__Source material__
>> start
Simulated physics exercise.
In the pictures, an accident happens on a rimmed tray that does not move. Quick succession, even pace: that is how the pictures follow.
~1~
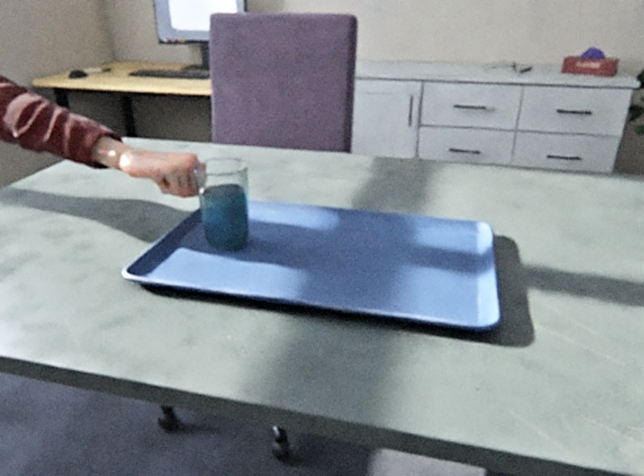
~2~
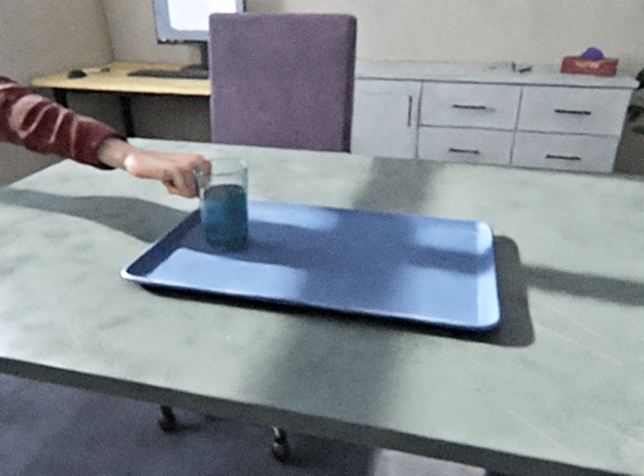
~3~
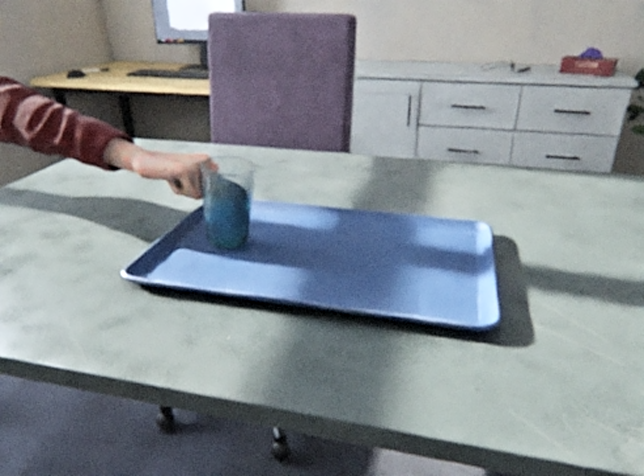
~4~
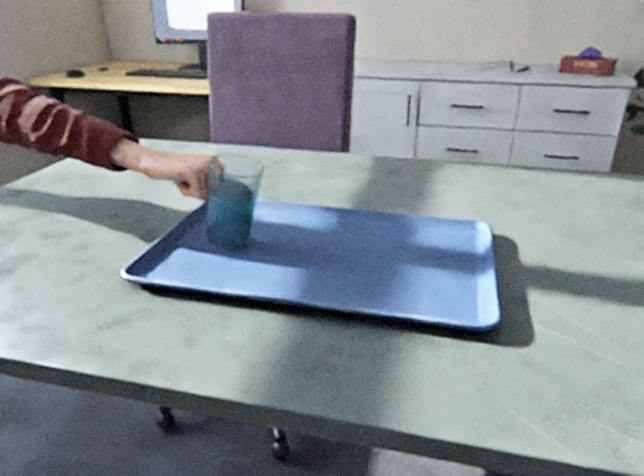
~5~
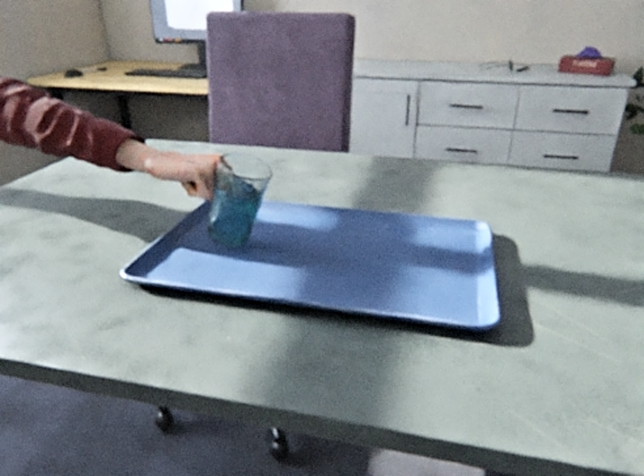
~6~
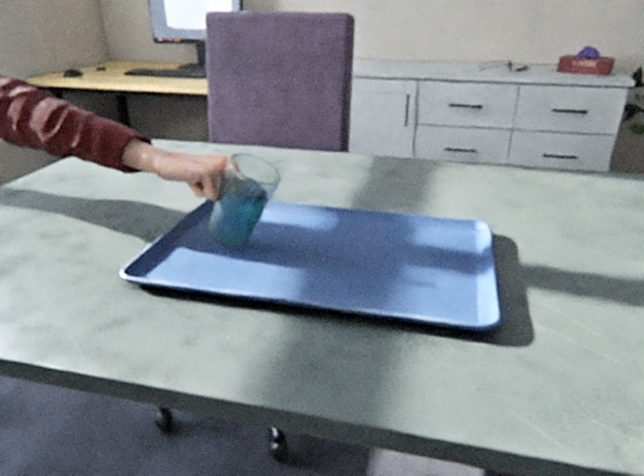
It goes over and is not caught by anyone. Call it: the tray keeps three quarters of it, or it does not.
The tray does not keep three quarters.
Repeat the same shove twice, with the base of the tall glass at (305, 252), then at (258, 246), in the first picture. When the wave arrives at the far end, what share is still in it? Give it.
About 70 and 50 per cent.
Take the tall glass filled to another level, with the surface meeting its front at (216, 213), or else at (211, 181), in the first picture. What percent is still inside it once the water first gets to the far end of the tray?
I'd put it at around 35 percent the first time and around 40 percent the second.
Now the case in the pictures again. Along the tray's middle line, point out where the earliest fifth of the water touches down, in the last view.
Roughly (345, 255).
A moment on, the tall glass lies on its side and 98 per cent is in the glass, 0 on the tray and 2 above or beyond its rim.
Next, the tall glass lies on its side and 62 per cent is in the glass, 21 on the tray and 18 above or beyond its rim.
Then the tall glass lies on its side and 33 per cent is in the glass, 59 on the tray and 8 above or beyond its rim.
Later the tall glass lies on its side and 18 per cent is in the glass, 45 on the tray and 37 above or beyond its rim.
Finally, 61 per cent is held by tray and glass, 39 is off the tray.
>> end
__What needs to be done__
Except for the pictures, reproduce every line exactly.

__Final result__
Simulated physics exercise.
In the pictures, an accident happens on a rimmed tray that does not move. Quick succession, even pace: that is how the pictures follow.
~1~
~2~
~3~
~4~
~5~
~6~
It goes over and is not caught by anyone. Call it: the tray keeps three quarters of it, or it does not.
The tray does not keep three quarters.
Repeat the same shove twice, with the base of the tall glass at (305, 252), then at (258, 246), in the first picture. When the wave arrives at the far end, what share is still in it? Give it.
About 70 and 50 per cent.
Take the tall glass filled to another level, with the surface meeting its front at (216, 213), or else at (211, 181), in the first picture. What percent is still inside it once the water first gets to the far end of the tray?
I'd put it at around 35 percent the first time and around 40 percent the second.
Now the case in the pictures again. Along the tray's middle line, point out where the earliest fifth of the water touches down, in the last view.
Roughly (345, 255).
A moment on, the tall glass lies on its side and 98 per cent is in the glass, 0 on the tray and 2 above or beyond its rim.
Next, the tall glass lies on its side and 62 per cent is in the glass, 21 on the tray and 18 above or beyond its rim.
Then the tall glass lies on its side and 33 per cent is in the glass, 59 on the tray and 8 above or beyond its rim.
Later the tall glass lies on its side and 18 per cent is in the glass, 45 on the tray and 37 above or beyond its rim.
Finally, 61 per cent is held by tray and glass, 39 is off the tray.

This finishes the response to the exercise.